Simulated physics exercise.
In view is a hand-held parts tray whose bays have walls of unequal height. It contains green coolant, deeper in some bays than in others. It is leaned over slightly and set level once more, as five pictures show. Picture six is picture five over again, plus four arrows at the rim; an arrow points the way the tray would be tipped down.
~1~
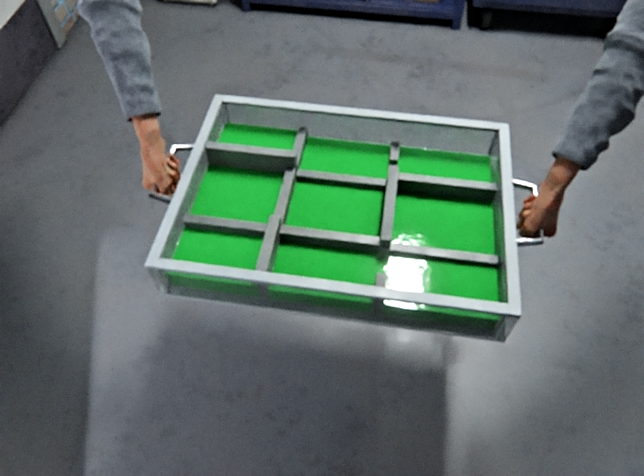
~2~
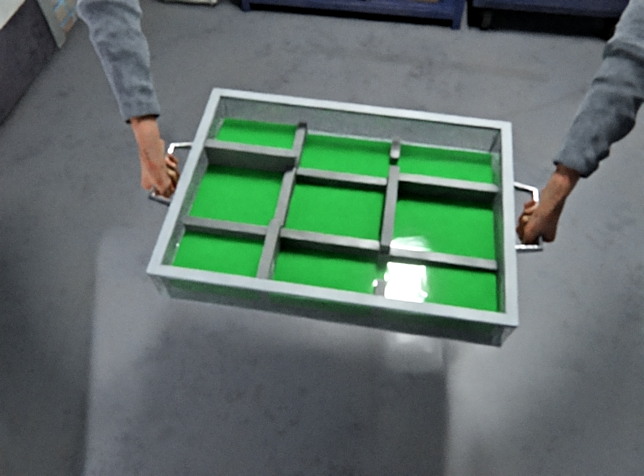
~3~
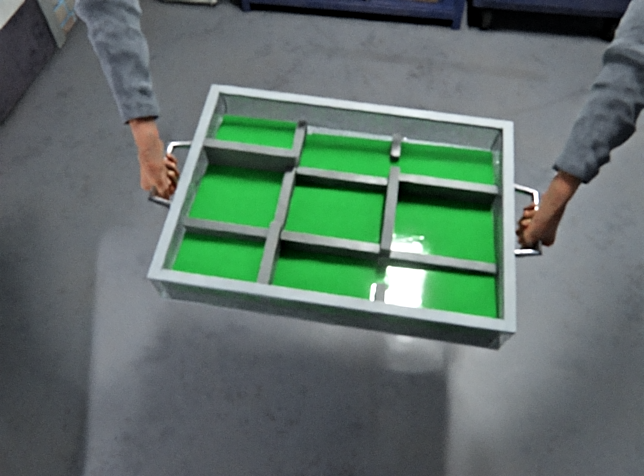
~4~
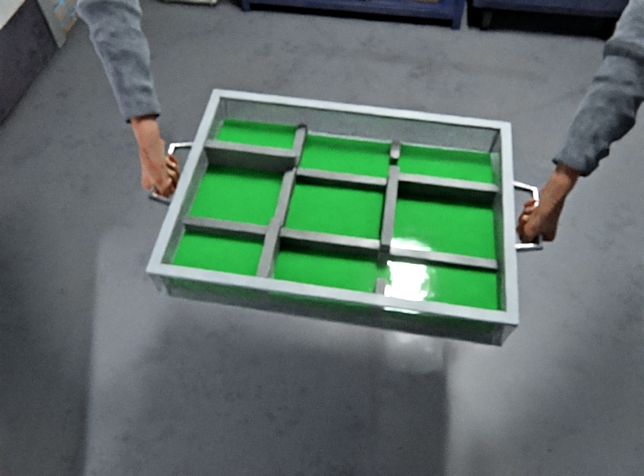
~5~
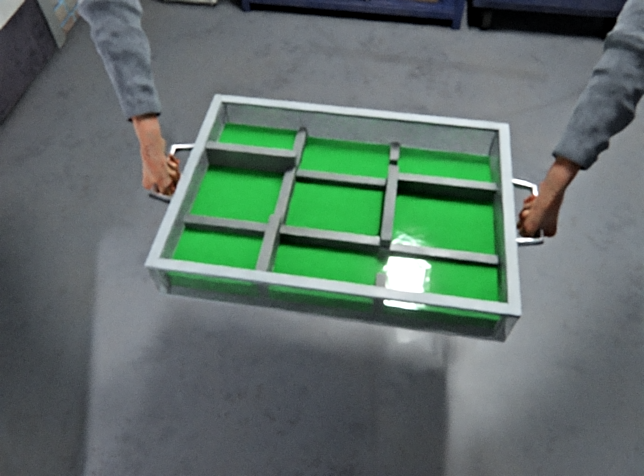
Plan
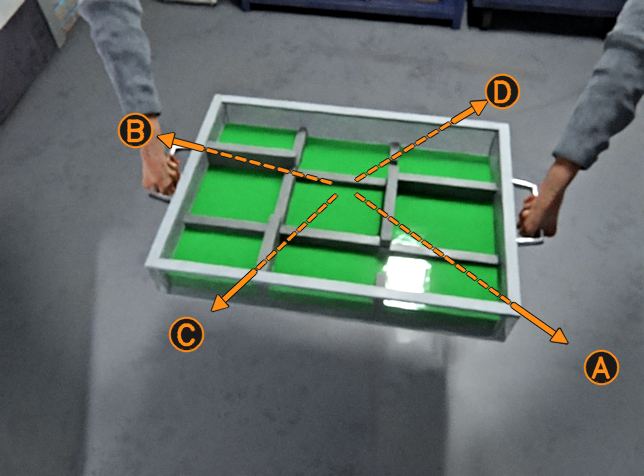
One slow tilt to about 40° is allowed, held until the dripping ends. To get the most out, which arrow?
I would pick arrow D.
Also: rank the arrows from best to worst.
The order is D, A, C, B.
In orange, A ends at (562, 340); B ends at (163, 138); C ends at (216, 307); D ends at (482, 103).
With A, about 22 % stays in the tray, the largest part in the front right bay.
With B, about 36 % stays in the tray, the largest part in the centre left bay.
With C, about 30 % stays in the tray, the largest part in the front left bay.
With D, about 16 % stays in the tray, the largest part in the back right bay.
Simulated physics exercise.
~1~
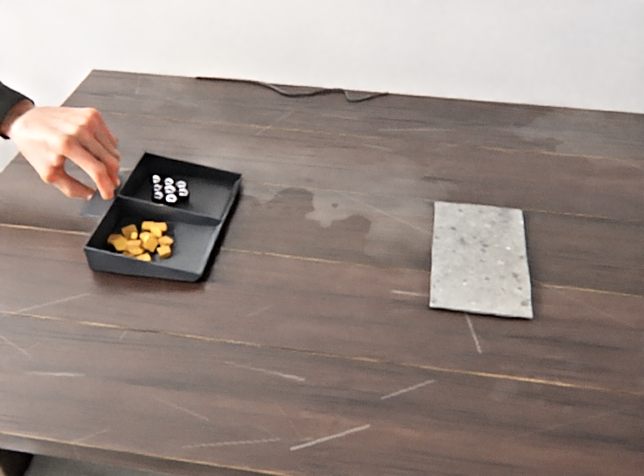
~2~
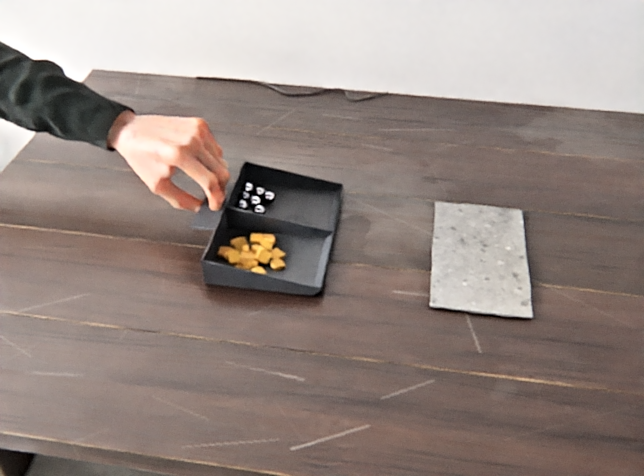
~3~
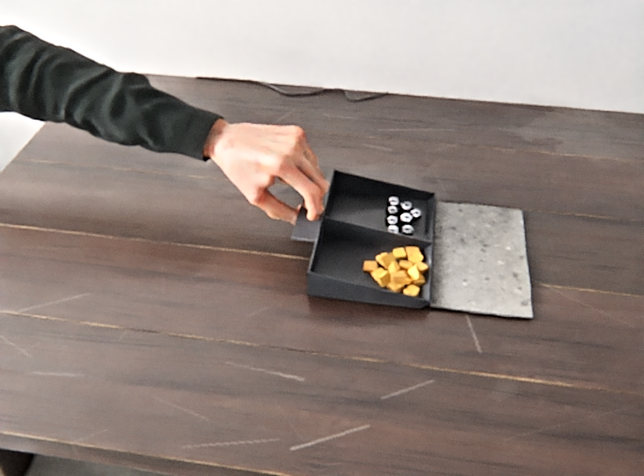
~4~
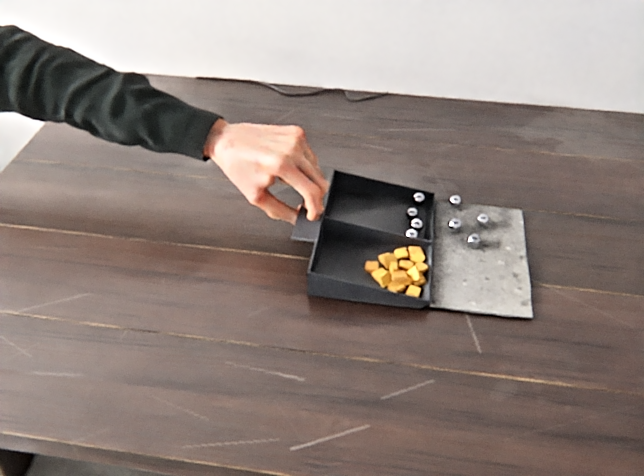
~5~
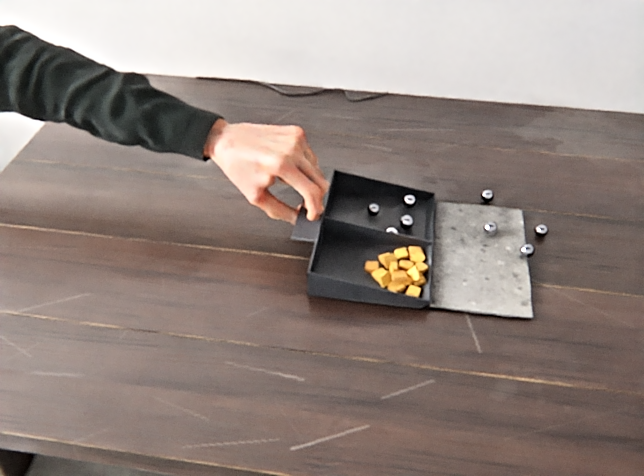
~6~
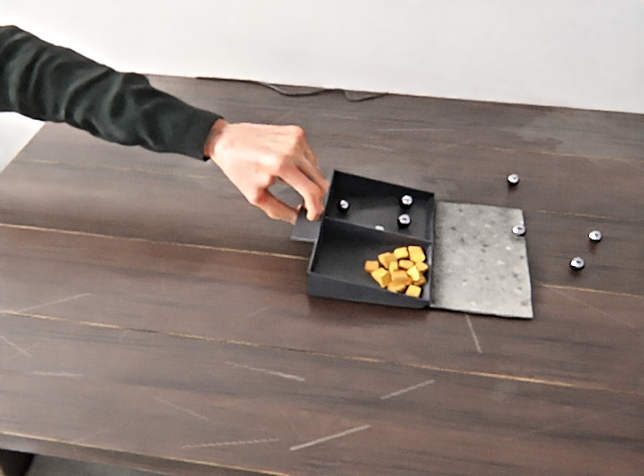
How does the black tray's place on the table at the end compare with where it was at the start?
It starts on the left side of the table, well away from the grey slab, and ends farther right, up against the slab's left edge.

######

# Your instructions:
Your task is to transcribe all of the records precisely, with no images included.

# The output:
Simulated physics exercise.
In view is a hand-held parts tray whose bays have walls of unequal height. It contains green coolant, deeper in some bays than in others. It is leaned over slightly and set level once more, as five pictures show. Picture six is picture five over again, plus four arrows at the rim; an arrow points the way the tray would be tipped down.
~1~
~2~
~3~
~4~
~5~
Plan
One slow tilt to about 40° is allowed, held until the dripping ends. To get the most out, which arrow?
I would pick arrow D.
Also: rank the arrows from best to worst.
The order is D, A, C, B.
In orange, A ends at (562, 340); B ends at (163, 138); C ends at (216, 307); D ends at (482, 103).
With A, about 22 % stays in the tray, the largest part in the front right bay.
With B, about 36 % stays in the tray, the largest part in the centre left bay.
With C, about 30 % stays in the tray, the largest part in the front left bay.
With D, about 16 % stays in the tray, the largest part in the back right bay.
Simulated physics exercise.
~1~
~2~
~3~
~4~
~5~
~6~
How does the black tray's place on the table at the end compare with where it was at the start?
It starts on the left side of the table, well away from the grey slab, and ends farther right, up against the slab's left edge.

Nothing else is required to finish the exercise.